(Question entries)
_ _ _
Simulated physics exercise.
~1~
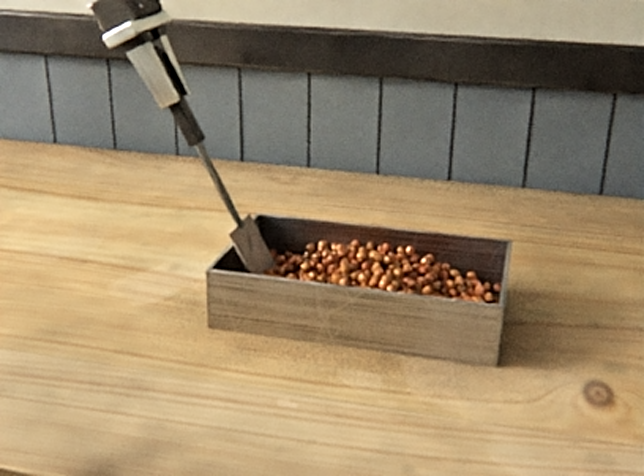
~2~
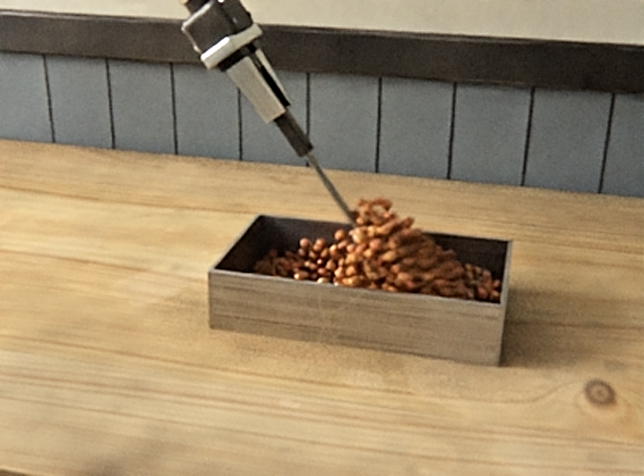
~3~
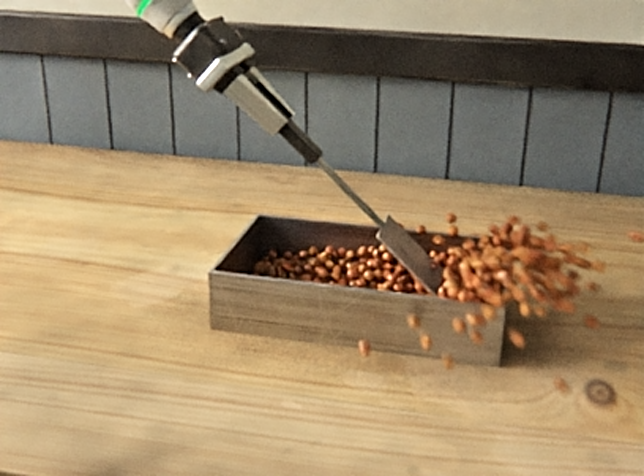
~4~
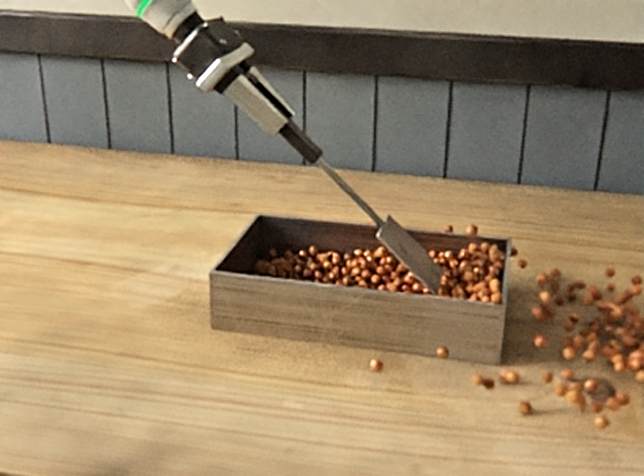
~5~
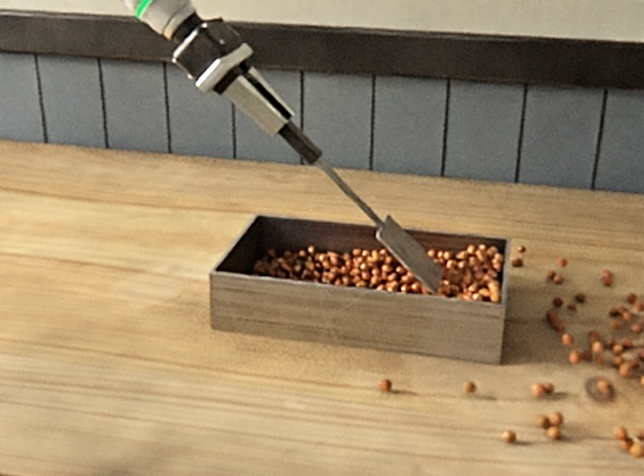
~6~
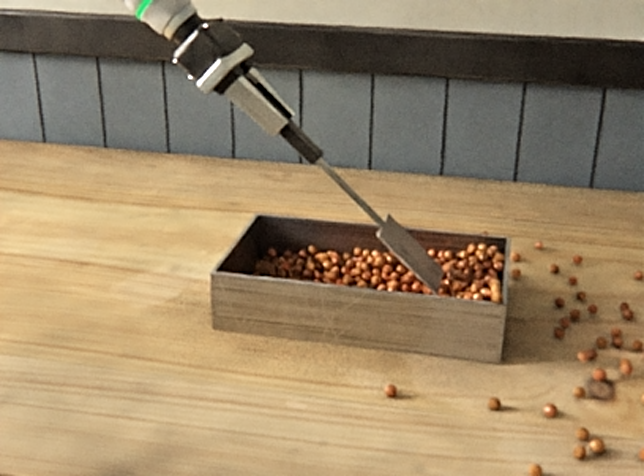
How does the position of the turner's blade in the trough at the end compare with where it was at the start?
At the start the blade is at the left end of the trough. By the end it rests among the beads farther to the right, past the middle of the trough.
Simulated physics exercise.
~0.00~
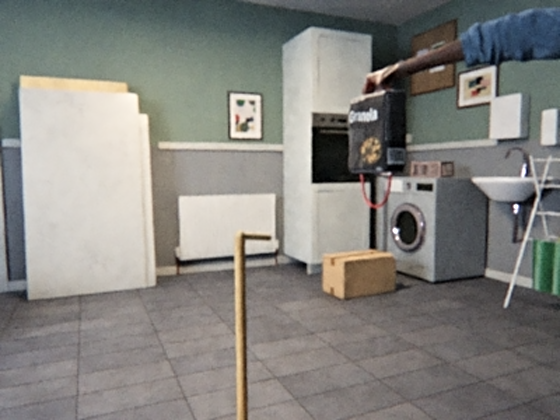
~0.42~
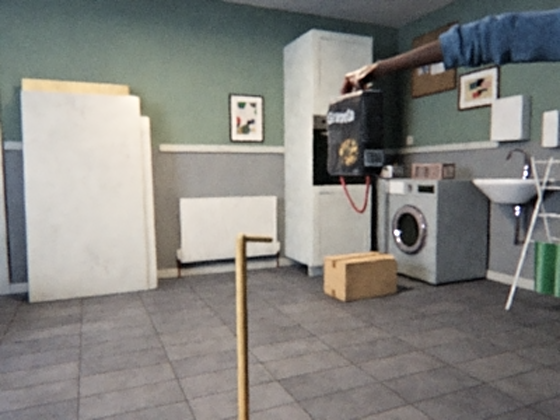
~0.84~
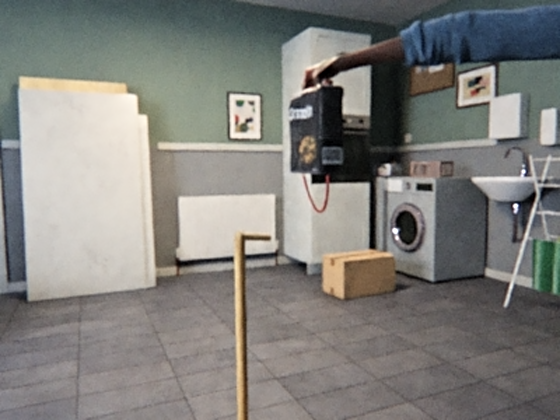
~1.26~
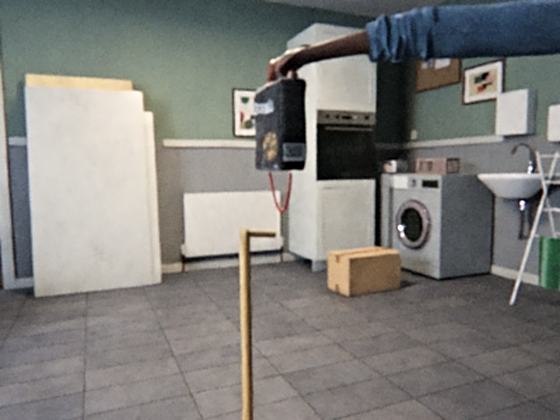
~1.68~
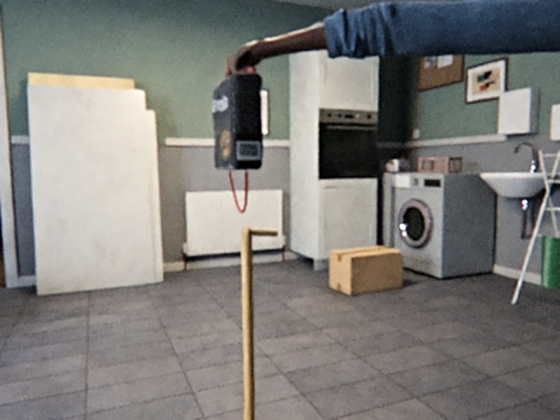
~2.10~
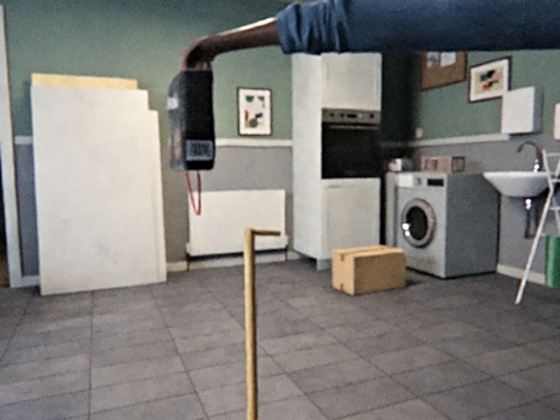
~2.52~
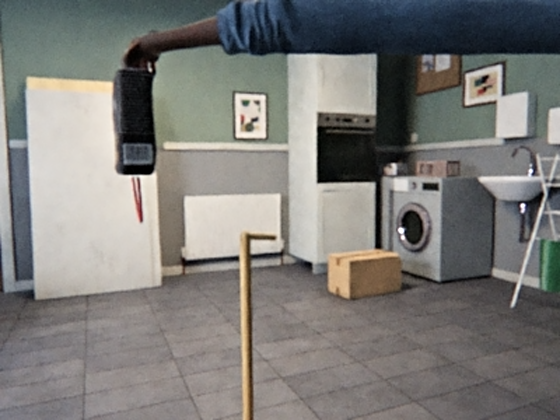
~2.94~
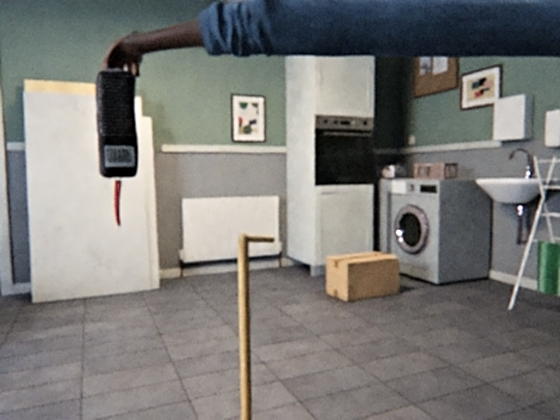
A black bag with a red loop hanging beneath it dangles from the hand of a blue-sleeved arm reaching in from the right. The slightly swaying view looks across a grey-tiled room with green and grey walls, where a thin, tan post with a short bar at its top stands in the foreground. Behind it are white panels at left, a radiator, an oven cabinet, a cardboard box, a washing machine and a sink. The arm carries the bag steadily left, over the post and beyond. The loop passes without catching, and the bag ends hanging freely before the white panels.
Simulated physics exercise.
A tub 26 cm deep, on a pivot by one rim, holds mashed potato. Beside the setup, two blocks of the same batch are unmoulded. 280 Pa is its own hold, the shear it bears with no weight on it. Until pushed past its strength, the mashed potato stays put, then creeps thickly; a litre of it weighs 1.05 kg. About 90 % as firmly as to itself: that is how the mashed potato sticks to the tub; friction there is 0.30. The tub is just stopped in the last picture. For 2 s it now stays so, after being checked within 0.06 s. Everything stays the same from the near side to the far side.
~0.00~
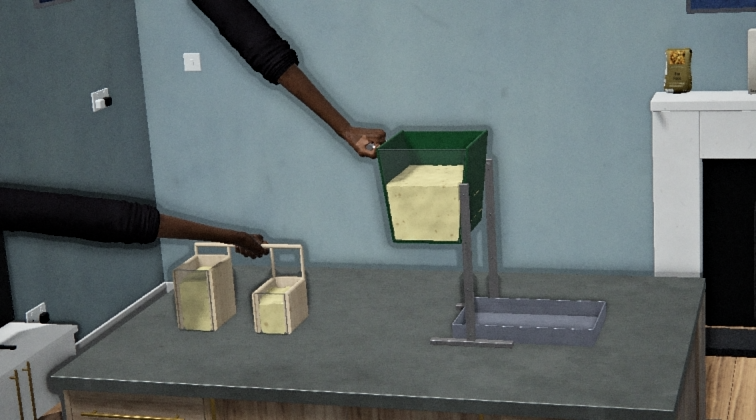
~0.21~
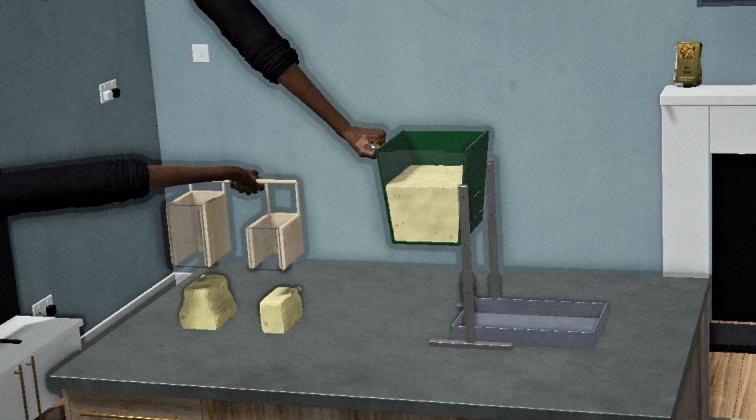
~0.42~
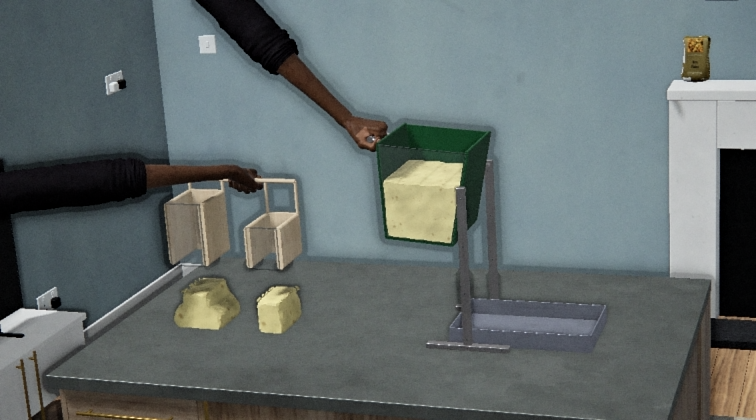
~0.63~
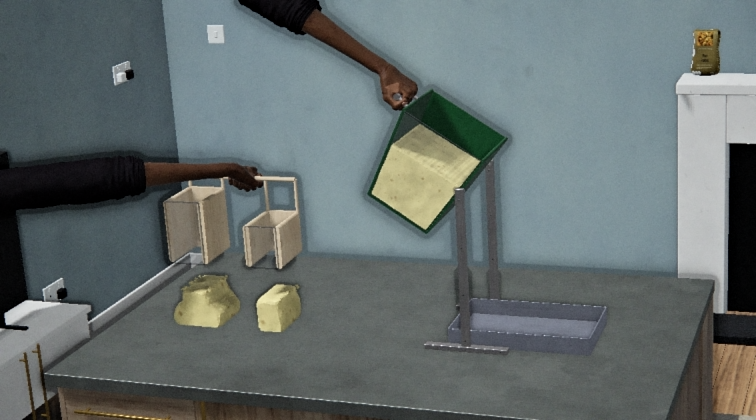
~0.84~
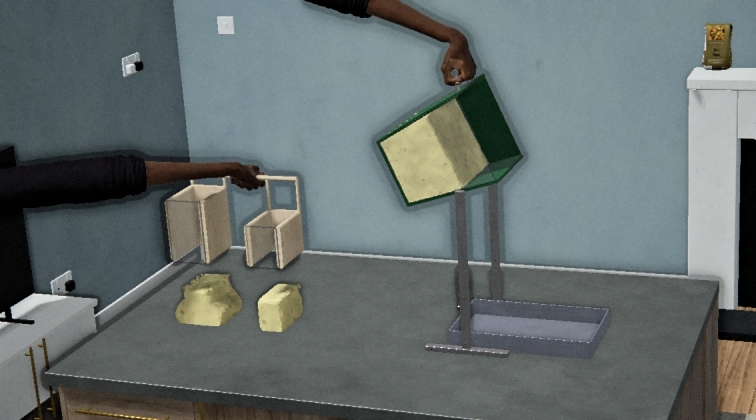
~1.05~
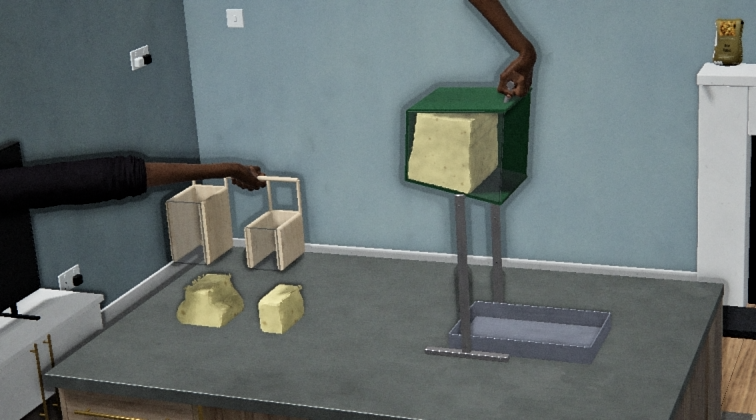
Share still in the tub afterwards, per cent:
Near 49 %.
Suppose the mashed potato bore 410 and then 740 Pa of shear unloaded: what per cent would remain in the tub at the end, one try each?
Result: 65 % for the first case, 100 % for the second.
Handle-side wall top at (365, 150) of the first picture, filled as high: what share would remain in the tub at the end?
Close to 40 per cent would still be in the tub.
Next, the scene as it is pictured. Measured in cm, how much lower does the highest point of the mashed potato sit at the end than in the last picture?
Roughly 13 cm.
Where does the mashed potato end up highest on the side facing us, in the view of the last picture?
The highest point sits at around (428, 162).
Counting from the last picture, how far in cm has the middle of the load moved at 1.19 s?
About 6 cm.
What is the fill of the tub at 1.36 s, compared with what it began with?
_ _ _
» WRITTEN REQUEST
Copy out the entries verbatim and leave the images out.

» TASK SOLUTION
Simulated physics exercise.
~1~
~2~
~3~
~4~
~5~
~6~
How does the position of the turner's blade in the trough at the end compare with where it was at the start?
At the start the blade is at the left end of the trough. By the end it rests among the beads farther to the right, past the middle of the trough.
Simulated physics exercise.
~0.00~
~0.42~
~0.84~
~1.26~
~1.68~
~2.10~
~2.52~
~2.94~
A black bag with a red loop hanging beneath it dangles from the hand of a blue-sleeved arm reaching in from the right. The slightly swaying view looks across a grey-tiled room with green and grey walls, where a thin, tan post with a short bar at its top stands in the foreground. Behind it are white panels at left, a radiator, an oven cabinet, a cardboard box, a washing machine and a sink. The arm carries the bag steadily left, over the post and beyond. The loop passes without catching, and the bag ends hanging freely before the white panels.
Simulated physics exercise.
A tub 26 cm deep, on a pivot by one rim, holds mashed potato. Beside the setup, two blocks of the same batch are unmoulded. 280 Pa is its own hold, the shear it bears with no weight on it. Until pushed past its strength, the mashed potato stays put, then creeps thickly; a litre of it weighs 1.05 kg. About 90 % as firmly as to itself: that is how the mashed potato sticks to the tub; friction there is 0.30. The tub is just stopped in the last picture. For 2 s it now stays so, after being checked within 0.06 s. Everything stays the same from the near side to the far side.
~0.00~
~0.21~
~0.42~
~0.63~
~0.84~
~1.05~
Share still in the tub afterwards, per cent:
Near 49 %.
Suppose the mashed potato bore 410 and then 740 Pa of shear unloaded: what per cent would remain in the tub at the end, one try each?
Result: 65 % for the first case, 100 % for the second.
Handle-side wall top at (365, 150) of the first picture, filled as high: what share would remain in the tub at the end?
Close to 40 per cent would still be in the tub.
Next, the scene as it is pictured. Measured in cm, how much lower does the highest point of the mashed potato sit at the end than in the last picture?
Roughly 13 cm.
Where does the mashed potato end up highest on the side facing us, in the view of the last picture?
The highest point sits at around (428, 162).
Counting from the last picture, how far in cm has the middle of the load moved at 1.19 s?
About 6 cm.
What is the fill of the tub at 1.36 s, compared with what it began with?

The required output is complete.